→ The task: Work out how many lines hold the string "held". Give that number and nothing more.
_ _ _ _ _ _ _
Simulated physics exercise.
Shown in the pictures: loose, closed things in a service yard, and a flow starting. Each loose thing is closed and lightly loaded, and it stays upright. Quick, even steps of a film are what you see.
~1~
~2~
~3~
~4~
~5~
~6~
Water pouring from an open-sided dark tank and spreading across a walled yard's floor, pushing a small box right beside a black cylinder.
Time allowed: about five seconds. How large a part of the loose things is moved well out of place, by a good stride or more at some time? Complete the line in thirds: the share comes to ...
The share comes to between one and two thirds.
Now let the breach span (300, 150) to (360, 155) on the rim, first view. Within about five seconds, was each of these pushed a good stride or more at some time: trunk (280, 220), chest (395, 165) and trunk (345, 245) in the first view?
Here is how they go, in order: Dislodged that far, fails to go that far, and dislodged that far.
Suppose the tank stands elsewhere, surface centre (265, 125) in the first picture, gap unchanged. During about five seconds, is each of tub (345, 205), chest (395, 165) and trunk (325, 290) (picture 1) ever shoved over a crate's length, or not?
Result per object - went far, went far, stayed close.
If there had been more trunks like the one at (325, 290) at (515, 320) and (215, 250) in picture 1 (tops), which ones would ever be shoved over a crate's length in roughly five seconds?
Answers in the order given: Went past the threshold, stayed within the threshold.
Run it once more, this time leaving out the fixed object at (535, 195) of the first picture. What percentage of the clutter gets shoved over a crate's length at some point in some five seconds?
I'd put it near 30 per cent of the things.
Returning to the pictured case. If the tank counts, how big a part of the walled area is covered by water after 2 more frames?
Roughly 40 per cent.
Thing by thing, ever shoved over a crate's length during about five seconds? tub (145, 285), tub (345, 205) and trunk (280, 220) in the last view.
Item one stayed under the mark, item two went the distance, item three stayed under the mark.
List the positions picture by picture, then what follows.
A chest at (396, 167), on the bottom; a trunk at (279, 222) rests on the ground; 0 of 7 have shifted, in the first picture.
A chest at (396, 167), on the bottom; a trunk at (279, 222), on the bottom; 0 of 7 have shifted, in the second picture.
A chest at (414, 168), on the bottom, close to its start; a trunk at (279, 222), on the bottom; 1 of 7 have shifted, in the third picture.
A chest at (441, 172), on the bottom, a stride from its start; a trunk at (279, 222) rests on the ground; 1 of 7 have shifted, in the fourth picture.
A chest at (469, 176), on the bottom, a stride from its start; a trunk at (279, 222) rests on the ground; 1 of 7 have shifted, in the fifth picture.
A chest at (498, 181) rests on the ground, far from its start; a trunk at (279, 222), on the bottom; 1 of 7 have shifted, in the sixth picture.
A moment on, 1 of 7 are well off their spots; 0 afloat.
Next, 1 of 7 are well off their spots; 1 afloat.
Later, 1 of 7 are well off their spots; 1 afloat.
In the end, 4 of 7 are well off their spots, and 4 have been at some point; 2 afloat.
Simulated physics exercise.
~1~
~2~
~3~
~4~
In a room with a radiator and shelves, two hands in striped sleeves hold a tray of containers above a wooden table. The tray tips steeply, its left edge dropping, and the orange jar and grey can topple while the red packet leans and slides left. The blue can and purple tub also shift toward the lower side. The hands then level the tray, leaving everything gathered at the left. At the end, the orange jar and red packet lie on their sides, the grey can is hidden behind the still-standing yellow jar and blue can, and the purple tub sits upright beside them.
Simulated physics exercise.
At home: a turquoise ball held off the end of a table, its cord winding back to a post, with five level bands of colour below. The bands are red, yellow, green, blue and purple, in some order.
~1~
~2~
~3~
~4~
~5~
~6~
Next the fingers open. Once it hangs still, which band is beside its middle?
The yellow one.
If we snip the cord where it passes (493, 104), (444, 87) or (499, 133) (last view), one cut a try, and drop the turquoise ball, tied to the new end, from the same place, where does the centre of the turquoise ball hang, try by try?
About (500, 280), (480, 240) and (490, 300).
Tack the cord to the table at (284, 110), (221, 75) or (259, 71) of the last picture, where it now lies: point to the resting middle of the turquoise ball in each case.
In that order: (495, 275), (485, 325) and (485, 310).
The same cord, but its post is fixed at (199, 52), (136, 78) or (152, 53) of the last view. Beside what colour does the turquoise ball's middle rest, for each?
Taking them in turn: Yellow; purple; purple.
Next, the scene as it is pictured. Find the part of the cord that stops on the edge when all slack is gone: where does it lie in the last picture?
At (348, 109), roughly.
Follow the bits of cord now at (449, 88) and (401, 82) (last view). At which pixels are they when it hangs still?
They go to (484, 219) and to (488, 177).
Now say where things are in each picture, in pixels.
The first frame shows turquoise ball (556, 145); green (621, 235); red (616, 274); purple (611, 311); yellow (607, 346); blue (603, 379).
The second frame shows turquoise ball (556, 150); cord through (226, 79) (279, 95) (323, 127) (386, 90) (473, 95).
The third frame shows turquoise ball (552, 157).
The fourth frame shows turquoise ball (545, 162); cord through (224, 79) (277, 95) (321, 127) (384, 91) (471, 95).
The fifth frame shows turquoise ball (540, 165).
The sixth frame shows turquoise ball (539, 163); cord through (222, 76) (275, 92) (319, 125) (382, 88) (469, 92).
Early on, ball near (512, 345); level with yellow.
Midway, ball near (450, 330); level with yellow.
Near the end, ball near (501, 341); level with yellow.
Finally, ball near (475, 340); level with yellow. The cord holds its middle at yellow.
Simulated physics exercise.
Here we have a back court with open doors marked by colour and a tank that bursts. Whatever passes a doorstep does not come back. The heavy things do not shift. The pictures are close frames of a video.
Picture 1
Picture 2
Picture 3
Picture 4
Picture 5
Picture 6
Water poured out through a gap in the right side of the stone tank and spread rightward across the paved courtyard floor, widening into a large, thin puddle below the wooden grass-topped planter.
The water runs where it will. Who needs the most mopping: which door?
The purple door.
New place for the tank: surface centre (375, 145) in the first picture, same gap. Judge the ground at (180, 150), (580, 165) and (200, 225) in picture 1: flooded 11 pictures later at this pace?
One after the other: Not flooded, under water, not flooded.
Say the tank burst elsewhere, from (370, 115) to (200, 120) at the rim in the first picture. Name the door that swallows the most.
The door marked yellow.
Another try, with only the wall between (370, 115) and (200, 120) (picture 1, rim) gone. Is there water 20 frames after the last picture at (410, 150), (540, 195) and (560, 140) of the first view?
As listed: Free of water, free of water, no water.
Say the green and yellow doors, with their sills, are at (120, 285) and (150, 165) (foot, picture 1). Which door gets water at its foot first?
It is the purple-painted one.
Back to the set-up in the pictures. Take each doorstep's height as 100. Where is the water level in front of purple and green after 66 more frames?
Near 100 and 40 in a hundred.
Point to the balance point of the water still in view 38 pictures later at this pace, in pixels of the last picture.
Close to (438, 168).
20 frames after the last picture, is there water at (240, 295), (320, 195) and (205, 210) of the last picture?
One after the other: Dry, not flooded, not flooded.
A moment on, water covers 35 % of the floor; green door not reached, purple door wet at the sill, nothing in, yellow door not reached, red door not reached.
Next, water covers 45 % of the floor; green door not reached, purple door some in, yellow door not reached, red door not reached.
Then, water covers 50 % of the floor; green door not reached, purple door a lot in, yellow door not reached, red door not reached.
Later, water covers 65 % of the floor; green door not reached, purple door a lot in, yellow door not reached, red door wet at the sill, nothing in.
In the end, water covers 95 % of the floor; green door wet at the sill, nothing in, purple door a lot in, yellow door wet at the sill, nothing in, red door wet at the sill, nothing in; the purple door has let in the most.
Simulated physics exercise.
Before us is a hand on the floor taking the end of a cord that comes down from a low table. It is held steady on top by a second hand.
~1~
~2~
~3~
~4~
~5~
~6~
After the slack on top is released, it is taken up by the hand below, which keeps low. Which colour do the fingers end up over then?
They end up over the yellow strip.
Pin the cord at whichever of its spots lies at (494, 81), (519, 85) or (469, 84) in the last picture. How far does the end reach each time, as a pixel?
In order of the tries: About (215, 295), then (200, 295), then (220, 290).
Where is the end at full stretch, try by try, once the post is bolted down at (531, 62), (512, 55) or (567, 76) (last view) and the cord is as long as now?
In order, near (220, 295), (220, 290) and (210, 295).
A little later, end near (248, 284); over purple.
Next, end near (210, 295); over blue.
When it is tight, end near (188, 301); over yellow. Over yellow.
_ _ _ _ _ _ _
→ Reply: 2